What you have to do ->
Repeat the listing in full. Nothing may be added or left out.

(Question set excerpts)
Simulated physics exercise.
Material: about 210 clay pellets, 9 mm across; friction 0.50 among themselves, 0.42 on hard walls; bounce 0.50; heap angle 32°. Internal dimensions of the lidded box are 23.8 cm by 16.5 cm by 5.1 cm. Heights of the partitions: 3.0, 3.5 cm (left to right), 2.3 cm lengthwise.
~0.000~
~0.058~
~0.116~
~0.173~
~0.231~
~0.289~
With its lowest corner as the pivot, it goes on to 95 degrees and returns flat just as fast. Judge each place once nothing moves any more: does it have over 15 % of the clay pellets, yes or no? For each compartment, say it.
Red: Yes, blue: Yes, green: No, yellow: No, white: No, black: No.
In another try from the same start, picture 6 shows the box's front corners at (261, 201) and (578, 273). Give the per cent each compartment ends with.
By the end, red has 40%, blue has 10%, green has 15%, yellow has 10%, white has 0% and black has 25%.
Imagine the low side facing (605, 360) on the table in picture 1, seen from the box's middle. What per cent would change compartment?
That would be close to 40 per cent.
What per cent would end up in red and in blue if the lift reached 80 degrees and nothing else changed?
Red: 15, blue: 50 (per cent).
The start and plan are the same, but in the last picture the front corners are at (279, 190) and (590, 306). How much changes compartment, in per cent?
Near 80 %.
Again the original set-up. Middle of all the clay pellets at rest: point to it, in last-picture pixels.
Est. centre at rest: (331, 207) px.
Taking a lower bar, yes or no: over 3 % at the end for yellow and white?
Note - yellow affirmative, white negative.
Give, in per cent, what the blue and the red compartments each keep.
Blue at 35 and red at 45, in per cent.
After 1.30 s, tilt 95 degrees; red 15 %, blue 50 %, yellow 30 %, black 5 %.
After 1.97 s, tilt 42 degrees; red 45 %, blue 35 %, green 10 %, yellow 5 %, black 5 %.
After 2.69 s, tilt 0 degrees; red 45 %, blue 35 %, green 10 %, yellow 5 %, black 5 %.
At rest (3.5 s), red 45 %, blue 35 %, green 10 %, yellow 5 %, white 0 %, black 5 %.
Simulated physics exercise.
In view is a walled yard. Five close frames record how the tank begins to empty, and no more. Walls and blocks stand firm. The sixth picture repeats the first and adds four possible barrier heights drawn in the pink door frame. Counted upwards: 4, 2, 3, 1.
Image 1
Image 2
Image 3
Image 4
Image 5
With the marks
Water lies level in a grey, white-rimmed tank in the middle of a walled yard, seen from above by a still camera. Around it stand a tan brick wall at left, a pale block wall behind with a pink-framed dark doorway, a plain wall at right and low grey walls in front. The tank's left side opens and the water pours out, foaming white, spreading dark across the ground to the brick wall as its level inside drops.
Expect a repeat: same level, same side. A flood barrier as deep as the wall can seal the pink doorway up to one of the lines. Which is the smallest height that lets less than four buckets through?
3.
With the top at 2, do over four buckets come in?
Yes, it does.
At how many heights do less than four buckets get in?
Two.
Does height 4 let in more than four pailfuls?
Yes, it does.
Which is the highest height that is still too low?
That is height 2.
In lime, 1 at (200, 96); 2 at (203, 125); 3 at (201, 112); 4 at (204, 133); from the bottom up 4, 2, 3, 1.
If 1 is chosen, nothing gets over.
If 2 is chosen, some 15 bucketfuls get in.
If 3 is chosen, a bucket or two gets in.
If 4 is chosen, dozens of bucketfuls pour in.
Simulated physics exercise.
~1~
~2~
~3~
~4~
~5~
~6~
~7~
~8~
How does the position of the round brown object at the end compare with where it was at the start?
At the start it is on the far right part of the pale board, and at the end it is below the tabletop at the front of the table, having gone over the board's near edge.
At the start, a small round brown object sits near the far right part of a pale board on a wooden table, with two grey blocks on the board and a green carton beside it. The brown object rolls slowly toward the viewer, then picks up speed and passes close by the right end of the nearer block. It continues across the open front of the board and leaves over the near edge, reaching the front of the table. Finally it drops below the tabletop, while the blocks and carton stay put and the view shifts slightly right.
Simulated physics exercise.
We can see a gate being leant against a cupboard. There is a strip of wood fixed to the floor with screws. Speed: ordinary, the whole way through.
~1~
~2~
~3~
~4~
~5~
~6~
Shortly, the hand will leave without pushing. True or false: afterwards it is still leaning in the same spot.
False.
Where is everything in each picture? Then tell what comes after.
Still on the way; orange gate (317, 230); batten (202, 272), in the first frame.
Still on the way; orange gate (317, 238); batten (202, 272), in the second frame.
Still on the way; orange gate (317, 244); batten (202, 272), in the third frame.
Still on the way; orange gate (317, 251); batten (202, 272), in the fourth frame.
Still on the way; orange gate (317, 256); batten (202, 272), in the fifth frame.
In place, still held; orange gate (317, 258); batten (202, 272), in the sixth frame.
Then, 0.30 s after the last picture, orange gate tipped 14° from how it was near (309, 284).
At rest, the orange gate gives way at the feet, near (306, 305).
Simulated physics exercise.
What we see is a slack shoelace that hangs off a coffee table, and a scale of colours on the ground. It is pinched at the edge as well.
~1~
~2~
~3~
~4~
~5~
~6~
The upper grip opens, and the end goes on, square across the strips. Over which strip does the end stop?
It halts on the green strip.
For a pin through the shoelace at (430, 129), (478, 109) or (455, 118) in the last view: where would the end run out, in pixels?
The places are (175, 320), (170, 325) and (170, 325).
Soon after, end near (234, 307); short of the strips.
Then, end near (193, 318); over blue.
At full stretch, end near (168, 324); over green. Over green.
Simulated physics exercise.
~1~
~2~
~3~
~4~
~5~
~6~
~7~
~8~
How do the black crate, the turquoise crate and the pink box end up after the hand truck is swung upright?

Result of this exercise ->
Simulated physics exercise.
Material: about 210 clay pellets, 9 mm across; friction 0.50 among themselves, 0.42 on hard walls; bounce 0.50; heap angle 32°. Internal dimensions of the lidded box are 23.8 cm by 16.5 cm by 5.1 cm. Heights of the partitions: 3.0, 3.5 cm (left to right), 2.3 cm lengthwise.
~0.000~
~0.058~
~0.116~
~0.173~
~0.231~
~0.289~
With its lowest corner as the pivot, it goes on to 95 degrees and returns flat just as fast. Judge each place once nothing moves any more: does it have over 15 % of the clay pellets, yes or no? For each compartment, say it.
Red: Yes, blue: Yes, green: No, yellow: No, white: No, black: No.
In another try from the same start, picture 6 shows the box's front corners at (261, 201) and (578, 273). Give the per cent each compartment ends with.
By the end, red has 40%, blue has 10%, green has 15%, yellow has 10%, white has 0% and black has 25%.
Imagine the low side facing (605, 360) on the table in picture 1, seen from the box's middle. What per cent would change compartment?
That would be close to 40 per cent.
What per cent would end up in red and in blue if the lift reached 80 degrees and nothing else changed?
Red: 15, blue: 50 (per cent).
The start and plan are the same, but in the last picture the front corners are at (279, 190) and (590, 306). How much changes compartment, in per cent?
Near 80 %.
Again the original set-up. Middle of all the clay pellets at rest: point to it, in last-picture pixels.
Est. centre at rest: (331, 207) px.
Taking a lower bar, yes or no: over 3 % at the end for yellow and white?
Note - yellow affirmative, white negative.
Give, in per cent, what the blue and the red compartments each keep.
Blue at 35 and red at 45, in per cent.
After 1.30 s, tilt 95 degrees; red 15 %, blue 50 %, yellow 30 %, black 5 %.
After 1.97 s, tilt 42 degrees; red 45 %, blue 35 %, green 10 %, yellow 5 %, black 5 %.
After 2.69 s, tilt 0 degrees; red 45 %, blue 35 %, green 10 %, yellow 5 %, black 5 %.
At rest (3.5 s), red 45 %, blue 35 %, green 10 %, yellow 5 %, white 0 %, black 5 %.
Simulated physics exercise.
In view is a walled yard. Five close frames record how the tank begins to empty, and no more. Walls and blocks stand firm. The sixth picture repeats the first and adds four possible barrier heights drawn in the pink door frame. Counted upwards: 4, 2, 3, 1.
Image 1
Image 2
Image 3
Image 4
Image 5
With the marks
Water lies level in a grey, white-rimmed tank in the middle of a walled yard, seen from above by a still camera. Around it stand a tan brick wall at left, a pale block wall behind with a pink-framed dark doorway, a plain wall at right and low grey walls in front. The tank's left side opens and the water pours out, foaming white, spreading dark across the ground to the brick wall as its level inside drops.
Expect a repeat: same level, same side. A flood barrier as deep as the wall can seal the pink doorway up to one of the lines. Which is the smallest height that lets less than four buckets through?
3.
With the top at 2, do over four buckets come in?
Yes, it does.
At how many heights do less than four buckets get in?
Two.
Does height 4 let in more than four pailfuls?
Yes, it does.
Which is the highest height that is still too low?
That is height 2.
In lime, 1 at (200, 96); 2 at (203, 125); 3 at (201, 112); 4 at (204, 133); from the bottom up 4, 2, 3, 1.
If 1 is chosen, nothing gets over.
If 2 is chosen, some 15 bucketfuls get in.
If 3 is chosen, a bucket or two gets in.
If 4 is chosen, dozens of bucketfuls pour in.
Simulated physics exercise.
~1~
~2~
~3~
~4~
~5~
~6~
~7~
~8~
How does the position of the round brown object at the end compare with where it was at the start?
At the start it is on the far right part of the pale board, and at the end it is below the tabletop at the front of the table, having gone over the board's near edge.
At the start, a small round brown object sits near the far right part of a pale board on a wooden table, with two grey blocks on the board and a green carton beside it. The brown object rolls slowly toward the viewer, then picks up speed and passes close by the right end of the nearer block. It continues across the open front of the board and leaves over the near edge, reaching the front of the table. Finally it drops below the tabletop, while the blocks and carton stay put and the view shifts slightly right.
Simulated physics exercise.
We can see a gate being leant against a cupboard. There is a strip of wood fixed to the floor with screws. Speed: ordinary, the whole way through.
~1~
~2~
~3~
~4~
~5~
~6~
Shortly, the hand will leave without pushing. True or false: afterwards it is still leaning in the same spot.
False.
Where is everything in each picture? Then tell what comes after.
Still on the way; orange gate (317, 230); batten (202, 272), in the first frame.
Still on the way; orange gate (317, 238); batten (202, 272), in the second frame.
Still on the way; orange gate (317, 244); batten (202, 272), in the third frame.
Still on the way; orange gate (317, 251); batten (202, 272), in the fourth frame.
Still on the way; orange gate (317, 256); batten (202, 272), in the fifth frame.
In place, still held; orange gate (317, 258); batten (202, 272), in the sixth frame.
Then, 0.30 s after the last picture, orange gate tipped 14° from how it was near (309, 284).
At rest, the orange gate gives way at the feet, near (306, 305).
Simulated physics exercise.
What we see is a slack shoelace that hangs off a coffee table, and a scale of colours on the ground. It is pinched at the edge as well.
~1~
~2~
~3~
~4~
~5~
~6~
The upper grip opens, and the end goes on, square across the strips. Over which strip does the end stop?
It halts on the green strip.
For a pin through the shoelace at (430, 129), (478, 109) or (455, 118) in the last view: where would the end run out, in pixels?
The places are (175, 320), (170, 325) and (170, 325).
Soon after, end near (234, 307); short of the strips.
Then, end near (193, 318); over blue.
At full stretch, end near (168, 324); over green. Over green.
Simulated physics exercise.
~1~
~2~
~3~
~4~
~5~
~6~
~7~
~8~
How do the black crate, the turquoise crate and the pink box end up after the hand truck is swung upright?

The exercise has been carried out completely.